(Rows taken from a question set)
┄┄┄┄┄┄

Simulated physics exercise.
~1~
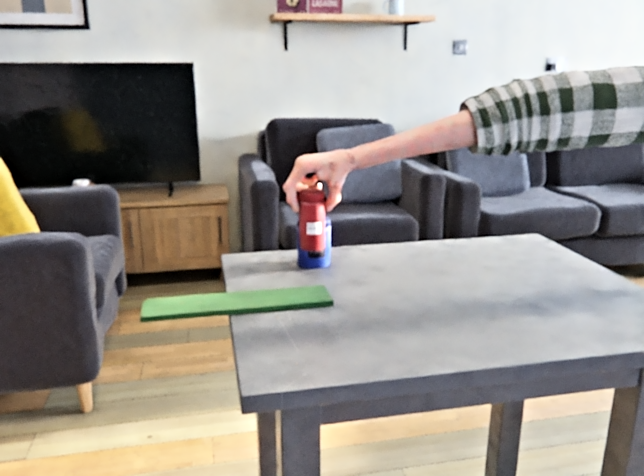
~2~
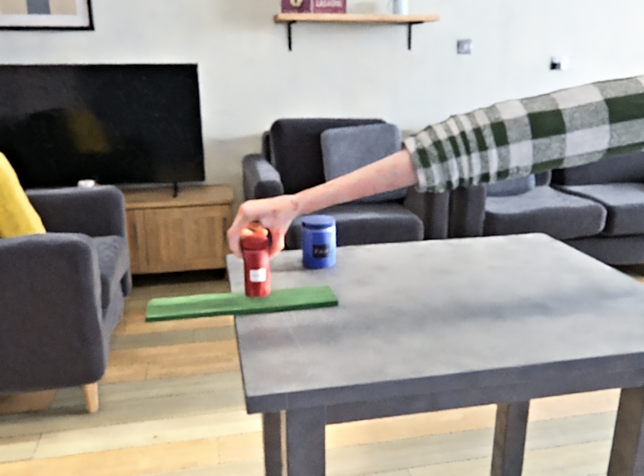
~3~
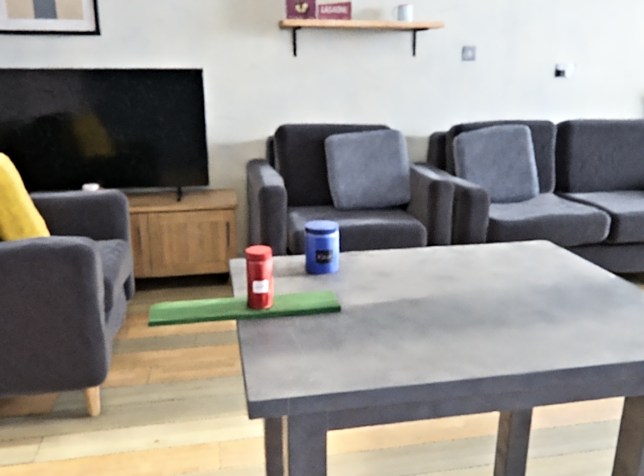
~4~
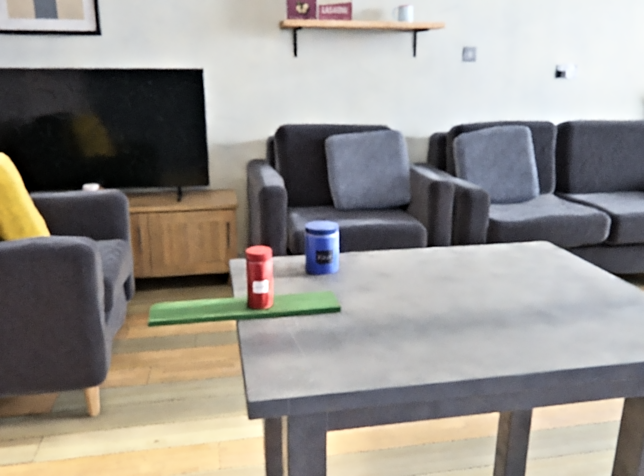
A hand sets a red shaker on the overhanging green plank, which stays balanced after release.
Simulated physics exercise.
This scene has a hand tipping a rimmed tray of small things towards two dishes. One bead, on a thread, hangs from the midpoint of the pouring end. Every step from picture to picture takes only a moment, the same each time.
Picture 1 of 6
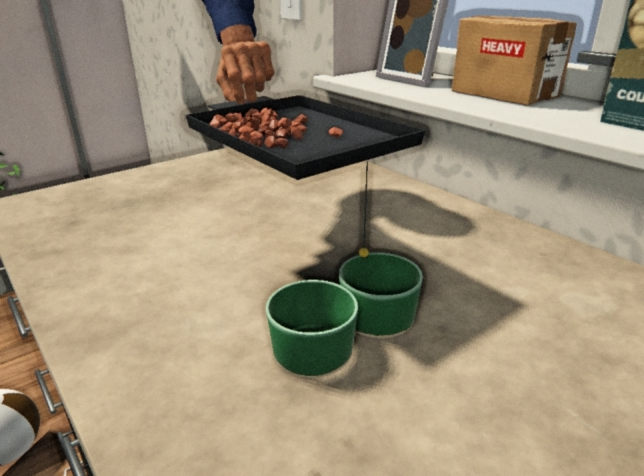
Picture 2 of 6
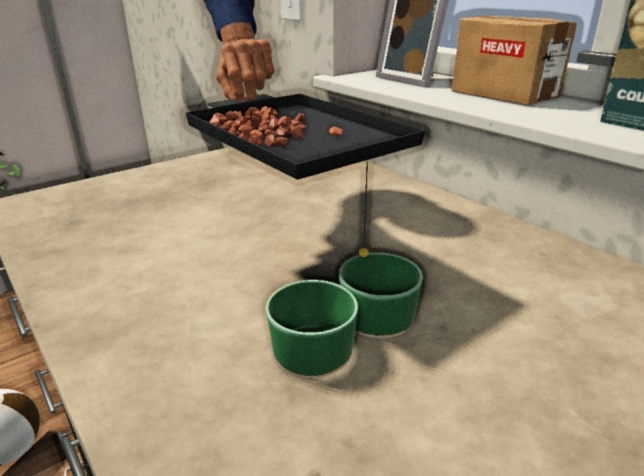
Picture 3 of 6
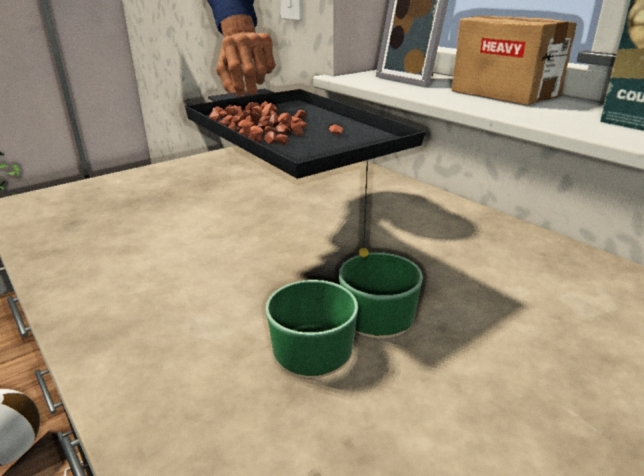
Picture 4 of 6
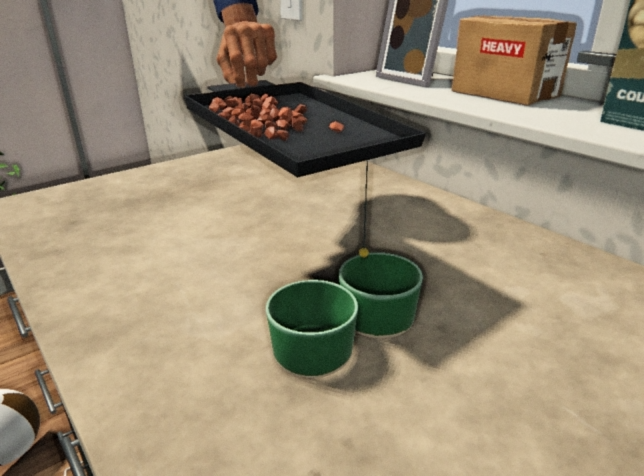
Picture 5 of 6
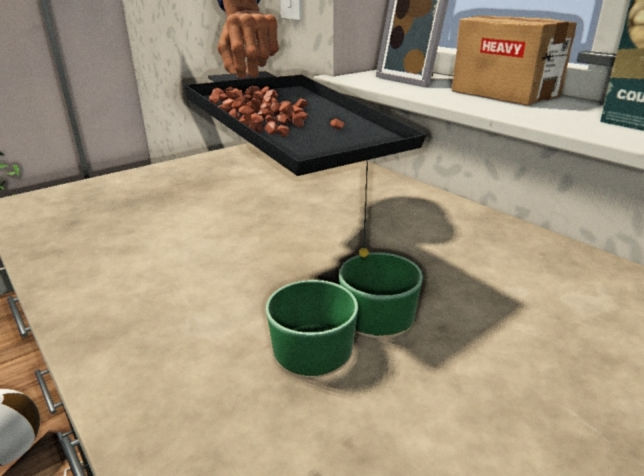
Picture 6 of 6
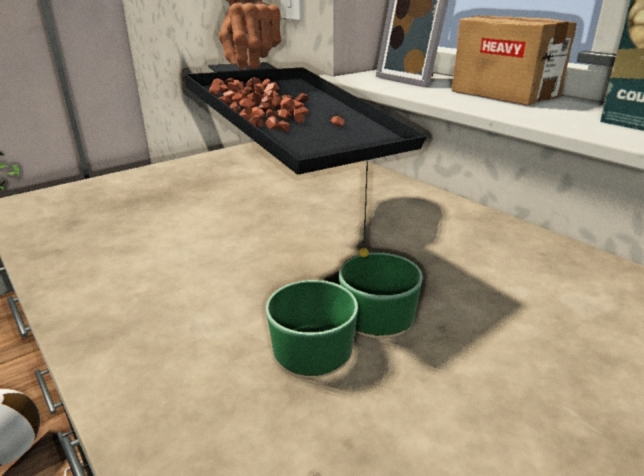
We see a hand at a black rimmed tray of small reddish-brown chunks above two green dishes on a countertop; the hand rises, gradually tilting the tray slightly toward its right corner, while the dishes stay still.
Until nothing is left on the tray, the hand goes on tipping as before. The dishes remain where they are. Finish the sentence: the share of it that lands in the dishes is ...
... below one half.
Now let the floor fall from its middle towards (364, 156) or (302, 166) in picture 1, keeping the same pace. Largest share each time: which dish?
Taking them in order: Right side, followed by left side.
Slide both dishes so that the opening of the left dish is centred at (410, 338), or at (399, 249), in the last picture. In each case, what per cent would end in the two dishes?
Trial 1 around 0 percent, trial 2 around 50 percent.
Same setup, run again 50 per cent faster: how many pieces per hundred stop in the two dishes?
Share: Roughly 30%.
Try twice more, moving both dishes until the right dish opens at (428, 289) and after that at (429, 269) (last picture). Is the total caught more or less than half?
Shy of half, then past half.
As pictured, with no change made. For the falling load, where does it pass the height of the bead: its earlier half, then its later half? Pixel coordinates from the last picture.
Earlier portion about (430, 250); later portion about (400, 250).
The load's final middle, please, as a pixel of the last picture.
(418, 303).
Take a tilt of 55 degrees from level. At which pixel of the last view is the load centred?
The middle of the load sits near (388, 138).
Shortly afterwards, tray tipped steeply; the bulk on the tray; a little outside both; a little in the air.
Next, tray tipped right over; near two thirds on the tray; only a few in the right dish; near a quarter outside both; a little in the air.
Some moments later, tray tipped past a quarter turn; near a quarter in the right dish; near two thirds outside both.
In the end, tray tipped past a quarter turn; none at all in the left dish; near a quarter in the right dish; near two thirds outside both.
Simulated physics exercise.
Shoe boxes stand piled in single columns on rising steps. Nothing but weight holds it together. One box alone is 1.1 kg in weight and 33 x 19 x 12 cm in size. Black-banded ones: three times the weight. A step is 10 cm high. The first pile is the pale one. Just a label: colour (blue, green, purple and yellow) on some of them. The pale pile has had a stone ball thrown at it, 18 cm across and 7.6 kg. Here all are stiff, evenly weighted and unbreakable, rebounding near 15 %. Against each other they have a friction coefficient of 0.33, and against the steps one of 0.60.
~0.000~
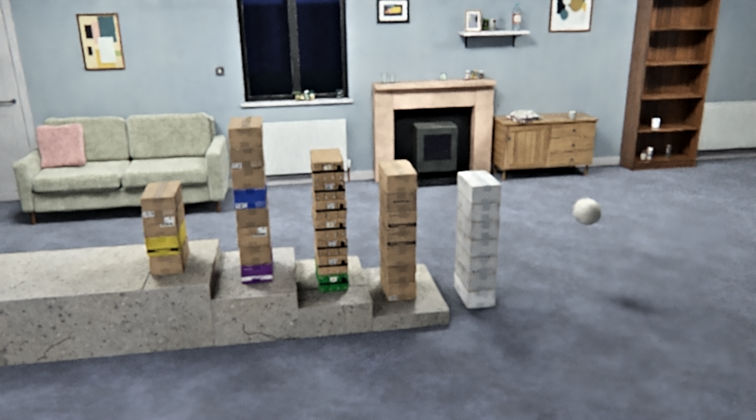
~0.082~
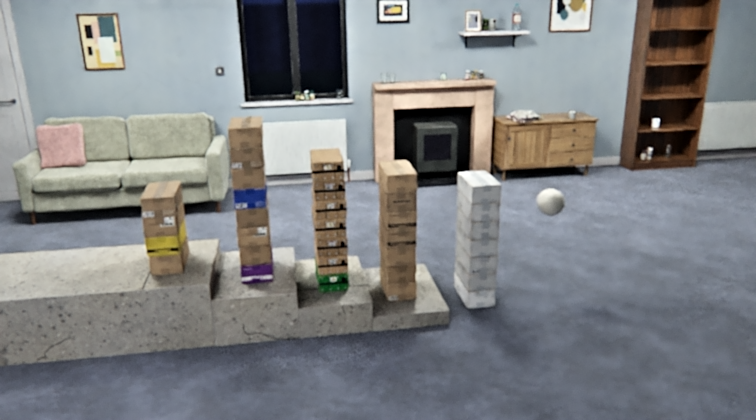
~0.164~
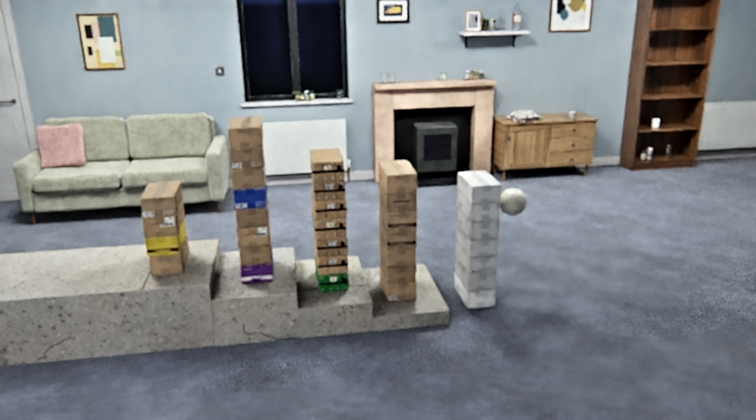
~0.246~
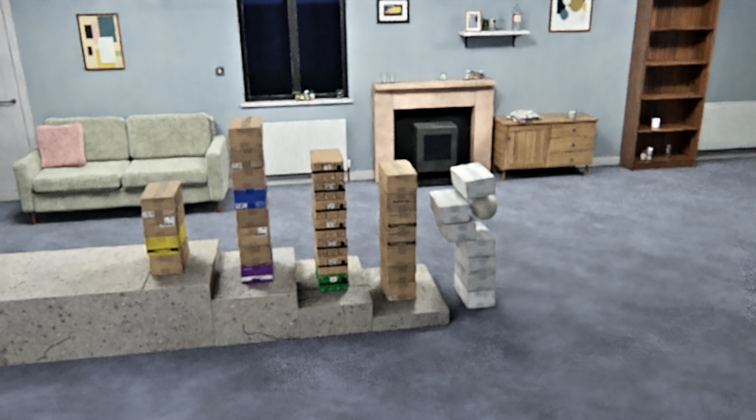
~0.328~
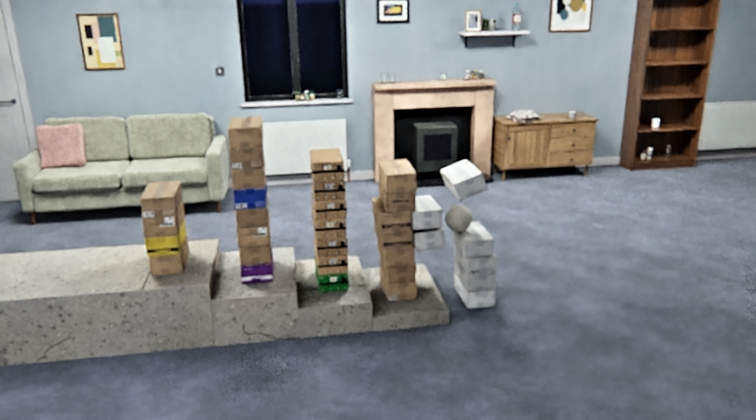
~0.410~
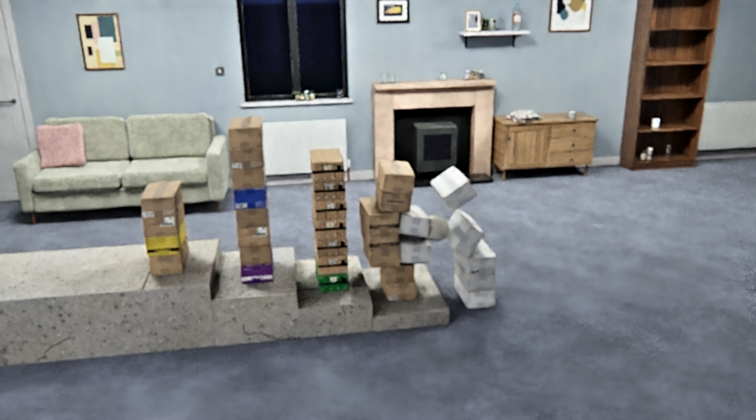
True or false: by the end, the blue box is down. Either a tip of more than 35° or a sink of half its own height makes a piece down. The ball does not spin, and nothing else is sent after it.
False; the blue box holds its place.
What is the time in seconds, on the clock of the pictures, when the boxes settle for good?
Close to 3.0 seconds.
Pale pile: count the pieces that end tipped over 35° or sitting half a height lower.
The answer is 5 of the pale ones.
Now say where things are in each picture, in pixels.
In the first frame (we follow the side turned to the camera), ball (587, 212) 62 cm from contact, 3.6 m/s; blue box (250, 199); green box (334, 283); purple box (257, 274); no other piece has moved.
In the second frame, ball (551, 203) 35 cm from contact, 3.3 m/s; blue box (250, 199).
In the third frame, ball (513, 202) 8 cm from contact, 3.3 m/s; blue box (250, 199).
In the fourth frame, ball (484, 206) after contact, 2.1 m/s; blue box (250, 199); no other piece has moved.
In the fifth frame, ball (458, 218) after contact, 2.3 m/s; blue box (250, 199); 3 stirred so far.
In the sixth frame, ball (436, 228) after contact, 1.8 m/s; blue box (250, 199); purple box (257, 274); yellow box (162, 246); steepest lean 7°, the box at (399, 184); 6 stirred so far.
Around 0.47 s, 4 of the pale pile down; none of the 26 other boxes down, 6 disturbed; blue box unmoved.
Around 0.58 s, 4 of the pale pile down; 2 of the 26 other boxes down; blue box unmoved.
Around 1.22 s, 5 of the pale pile down; 2 of the 26 other boxes down; blue box unmoved.
Finally (3.1 s), 5 of the pale pile down; 2 of the 26 other boxes down; blue box unmoved; green box unmoved; purple box unmoved. Seen by the last camera, middles, blue box near (251, 191), green box near (331, 272).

┄┄┄┄┄┄

GOAL OF THE EXERCISE:
Using the entries above, return each line in which the word "step" occurs.

TASK RESPONSE:
This scene has a hand tipping a rimmed tray of small things towards two dishes. One bead, on a thread, hangs from the midpoint of the pouring end. Every step from picture to picture takes only a moment, the same each time.
Shoe boxes stand piled in single columns on rising steps. Nothing but weight holds it together. One box alone is 1.1 kg in weight and 33 x 19 x 12 cm in size. Black-banded ones: three times the weight. A step is 10 cm high. The first pile is the pale one. Just a label: colour (blue, green, purple and yellow) on some of them. The pale pile has had a stone ball thrown at it, 18 cm across and 7.6 kg. Here all are stiff, evenly weighted and unbreakable, rebounding near 15 %. Against each other they have a friction coefficient of 0.33, and against the steps one of 0.60.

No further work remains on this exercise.